### [Task brief]
Would you write out the listing verbatim and skip every picture in it?

---- Provided data

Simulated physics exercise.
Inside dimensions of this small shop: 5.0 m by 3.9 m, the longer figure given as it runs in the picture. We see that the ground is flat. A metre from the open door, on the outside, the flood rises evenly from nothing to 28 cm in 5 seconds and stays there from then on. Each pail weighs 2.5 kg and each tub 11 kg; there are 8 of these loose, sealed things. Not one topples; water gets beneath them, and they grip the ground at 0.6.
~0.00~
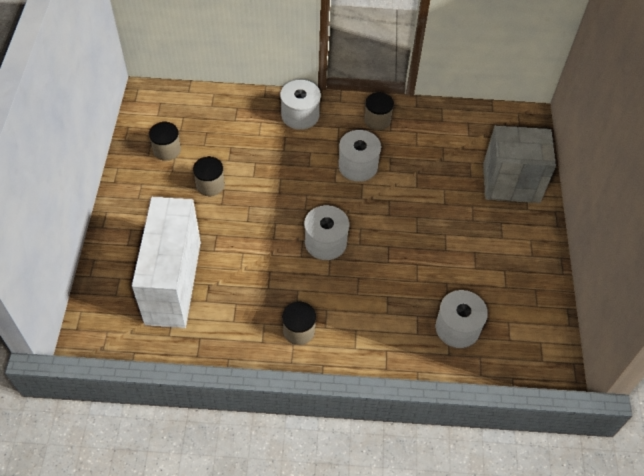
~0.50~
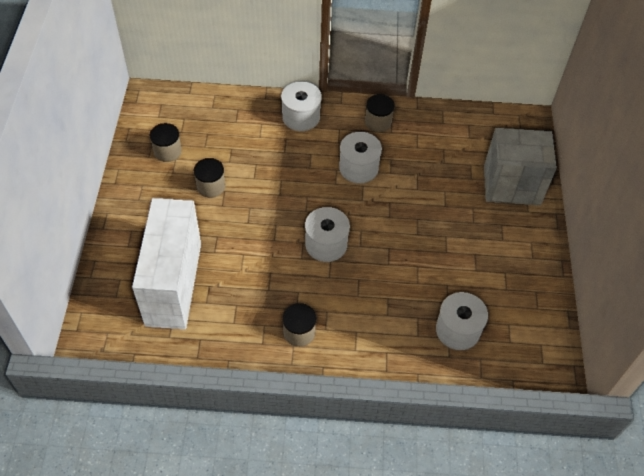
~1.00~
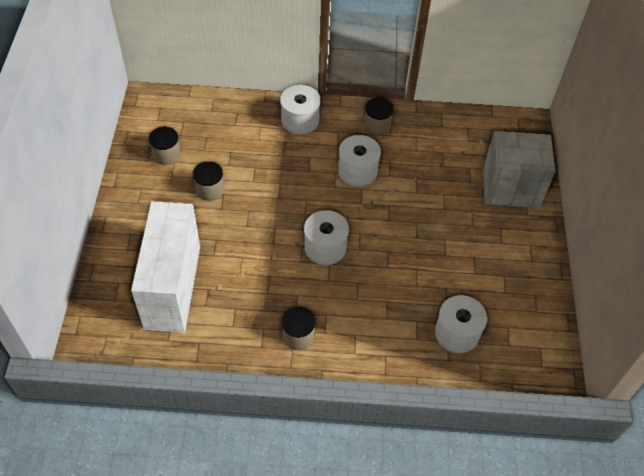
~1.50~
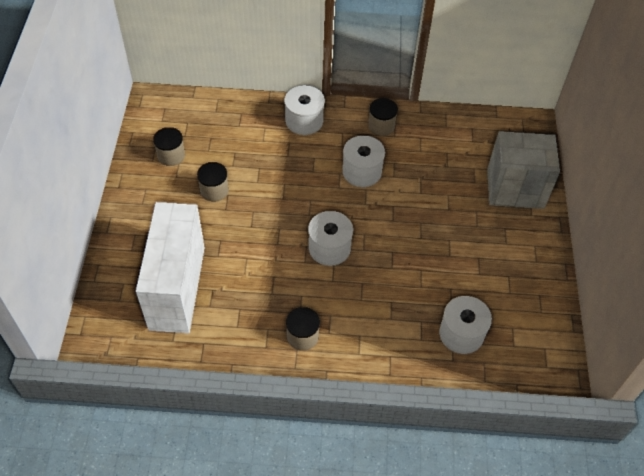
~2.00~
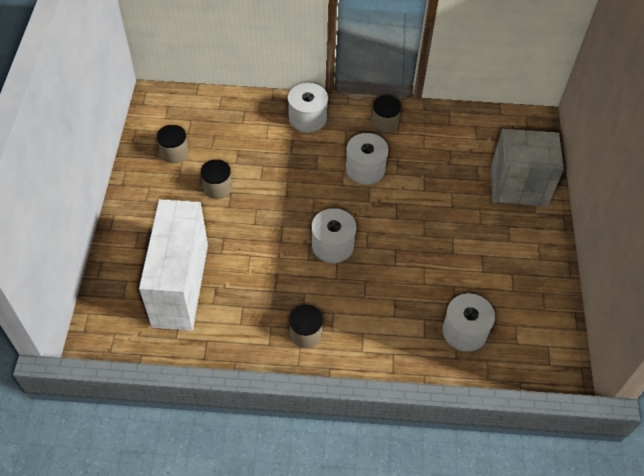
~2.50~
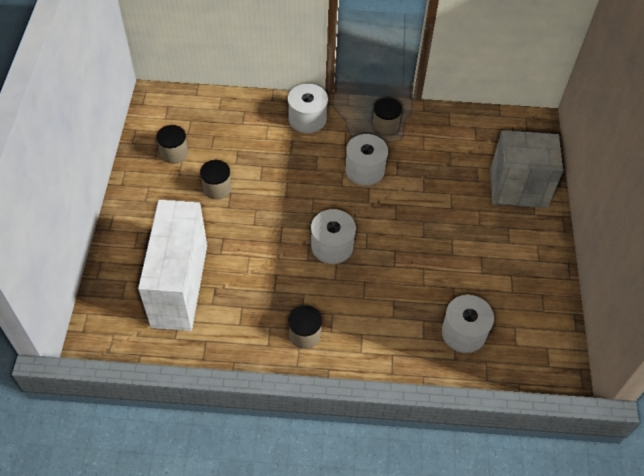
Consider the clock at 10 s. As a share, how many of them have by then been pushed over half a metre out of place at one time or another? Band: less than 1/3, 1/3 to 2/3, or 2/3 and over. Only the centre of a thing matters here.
I'm guessing the result is some.
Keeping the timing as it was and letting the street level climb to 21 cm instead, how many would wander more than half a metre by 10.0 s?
Then the count would be 3.
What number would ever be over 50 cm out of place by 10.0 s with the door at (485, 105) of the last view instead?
Then 4 of them would.
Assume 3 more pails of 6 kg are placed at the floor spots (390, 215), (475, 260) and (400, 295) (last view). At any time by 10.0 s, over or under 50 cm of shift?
In order: Farther; farther; farther.
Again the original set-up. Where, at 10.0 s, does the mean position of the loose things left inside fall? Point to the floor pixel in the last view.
It sits at about (318, 276).
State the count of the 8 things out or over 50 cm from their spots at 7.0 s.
By that point, 3.
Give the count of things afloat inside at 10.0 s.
At that point I count 5.
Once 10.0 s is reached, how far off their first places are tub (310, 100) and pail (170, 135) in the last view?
Shifts: 10 cm / 0 cm.
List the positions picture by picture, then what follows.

--------

### [Finished task]
Simulated physics exercise.
Inside dimensions of this small shop: 5.0 m by 3.9 m, the longer figure given as it runs in the picture. We see that the ground is flat. A metre from the open door, on the outside, the flood rises evenly from nothing to 28 cm in 5 seconds and stays there from then on. Each pail weighs 2.5 kg and each tub 11 kg; there are 8 of these loose, sealed things. Not one topples; water gets beneath them, and they grip the ground at 0.6.
~0.00~
~0.50~
~1.00~
~1.50~
~2.00~
~2.50~
Consider the clock at 10 s. As a share, how many of them have by then been pushed over half a metre out of place at one time or another? Band: less than 1/3, 1/3 to 2/3, or 2/3 and over. Only the centre of a thing matters here.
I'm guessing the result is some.
Keeping the timing as it was and letting the street level climb to 21 cm instead, how many would wander more than half a metre by 10.0 s?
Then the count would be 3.
What number would ever be over 50 cm out of place by 10.0 s with the door at (485, 105) of the last view instead?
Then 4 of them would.
Assume 3 more pails of 6 kg are placed at the floor spots (390, 215), (475, 260) and (400, 295) (last view). At any time by 10.0 s, over or under 50 cm of shift?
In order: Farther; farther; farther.
Again the original set-up. Where, at 10.0 s, does the mean position of the loose things left inside fall? Point to the floor pixel in the last view.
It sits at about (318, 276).
State the count of the 8 things out or over 50 cm from their spots at 7.0 s.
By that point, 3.
Give the count of things afloat inside at 10.0 s.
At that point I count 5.
Once 10.0 s is reached, how far off their first places are tub (310, 100) and pail (170, 135) in the last view?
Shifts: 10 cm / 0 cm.
List the positions picture by picture, then what follows.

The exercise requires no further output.